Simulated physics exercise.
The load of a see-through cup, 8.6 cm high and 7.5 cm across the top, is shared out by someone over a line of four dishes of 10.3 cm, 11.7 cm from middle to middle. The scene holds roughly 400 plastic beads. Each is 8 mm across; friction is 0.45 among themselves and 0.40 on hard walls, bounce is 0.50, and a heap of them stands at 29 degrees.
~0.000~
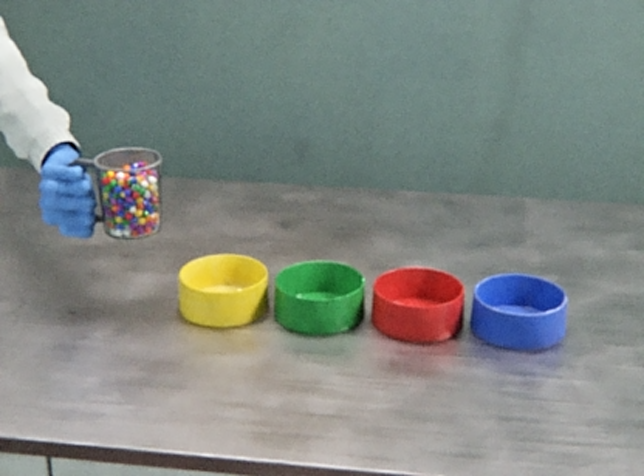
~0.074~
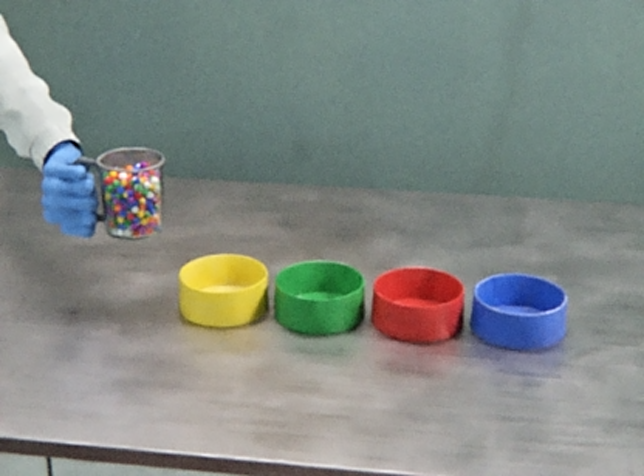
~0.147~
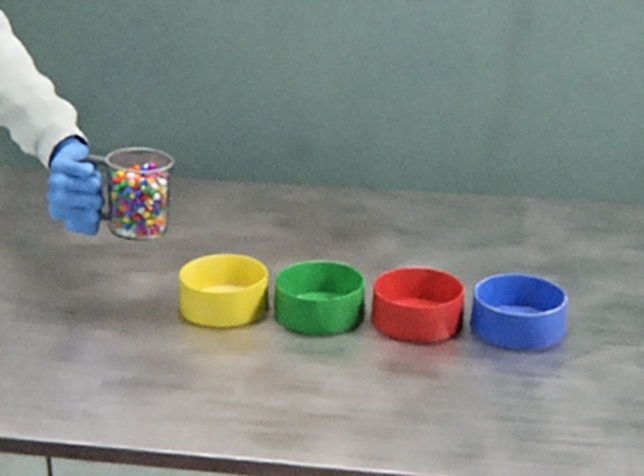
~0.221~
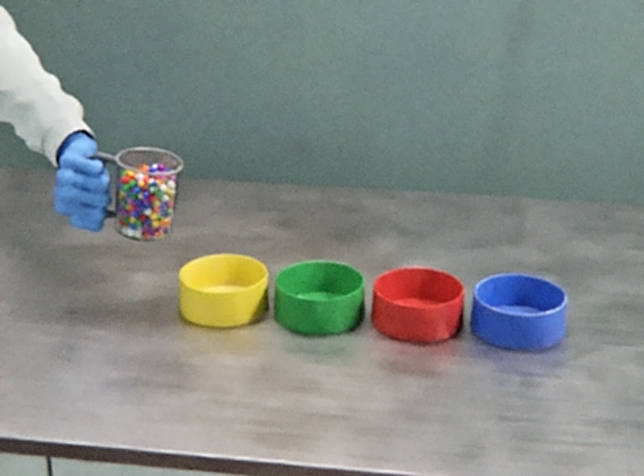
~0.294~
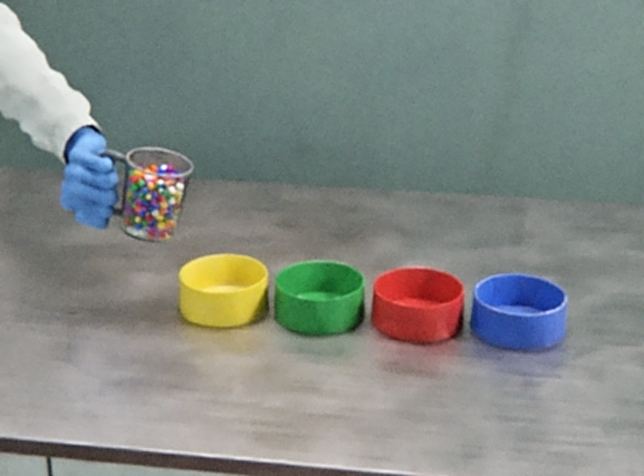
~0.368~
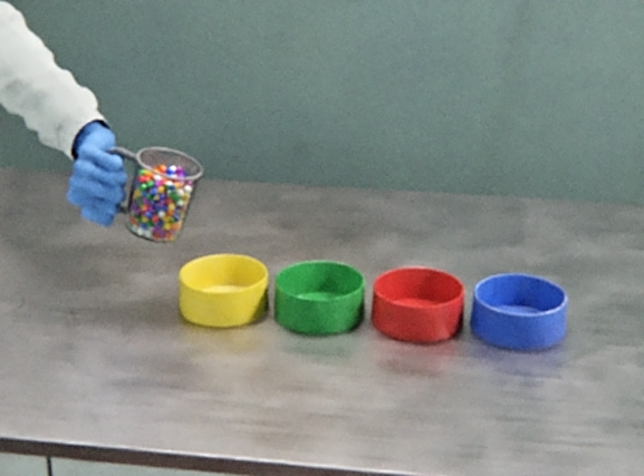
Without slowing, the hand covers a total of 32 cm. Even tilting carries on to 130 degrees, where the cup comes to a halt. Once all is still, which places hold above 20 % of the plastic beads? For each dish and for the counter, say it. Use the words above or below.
Red - above; blue - below; green - below; yellow - below; counter - below.
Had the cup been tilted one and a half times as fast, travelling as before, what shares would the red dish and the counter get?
Shares: Red 0, counter 0.
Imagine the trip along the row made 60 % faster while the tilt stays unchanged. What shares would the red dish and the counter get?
Then the red dish gets 70 and the counter 20.
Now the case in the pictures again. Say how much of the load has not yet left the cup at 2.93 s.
Around 0 in a hundred.
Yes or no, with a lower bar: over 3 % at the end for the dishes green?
Green: True.
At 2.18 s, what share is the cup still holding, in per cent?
Around 35 in a hundred.
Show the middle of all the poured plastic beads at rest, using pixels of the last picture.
Est. centre at rest: (412, 307) px.
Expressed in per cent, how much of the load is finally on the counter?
Around 10 percent, I'd guess.
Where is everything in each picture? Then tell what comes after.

- _Task description_:
Retype the whole listing, keeping every line identical and omitting all pictures.

- _Exercise response_:
Simulated physics exercise.
The load of a see-through cup, 8.6 cm high and 7.5 cm across the top, is shared out by someone over a line of four dishes of 10.3 cm, 11.7 cm from middle to middle. The scene holds roughly 400 plastic beads. Each is 8 mm across; friction is 0.45 among themselves and 0.40 on hard walls, bounce is 0.50, and a heap of them stands at 29 degrees.
~0.000~
~0.074~
~0.147~
~0.221~
~0.294~
~0.368~
Without slowing, the hand covers a total of 32 cm. Even tilting carries on to 130 degrees, where the cup comes to a halt. Once all is still, which places hold above 20 % of the plastic beads? For each dish and for the counter, say it. Use the words above or below.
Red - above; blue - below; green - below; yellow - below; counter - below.
Had the cup been tilted one and a half times as fast, travelling as before, what shares would the red dish and the counter get?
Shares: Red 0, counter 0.
Imagine the trip along the row made 60 % faster while the tilt stays unchanged. What shares would the red dish and the counter get?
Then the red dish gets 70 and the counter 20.
Now the case in the pictures again. Say how much of the load has not yet left the cup at 2.93 s.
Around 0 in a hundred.
Yes or no, with a lower bar: over 3 % at the end for the dishes green?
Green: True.
At 2.18 s, what share is the cup still holding, in per cent?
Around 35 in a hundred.
Show the middle of all the poured plastic beads at rest, using pixels of the last picture.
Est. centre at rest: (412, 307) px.
Expressed in per cent, how much of the load is finally on the counter?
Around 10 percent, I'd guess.
Where is everything in each picture? Then tell what comes after.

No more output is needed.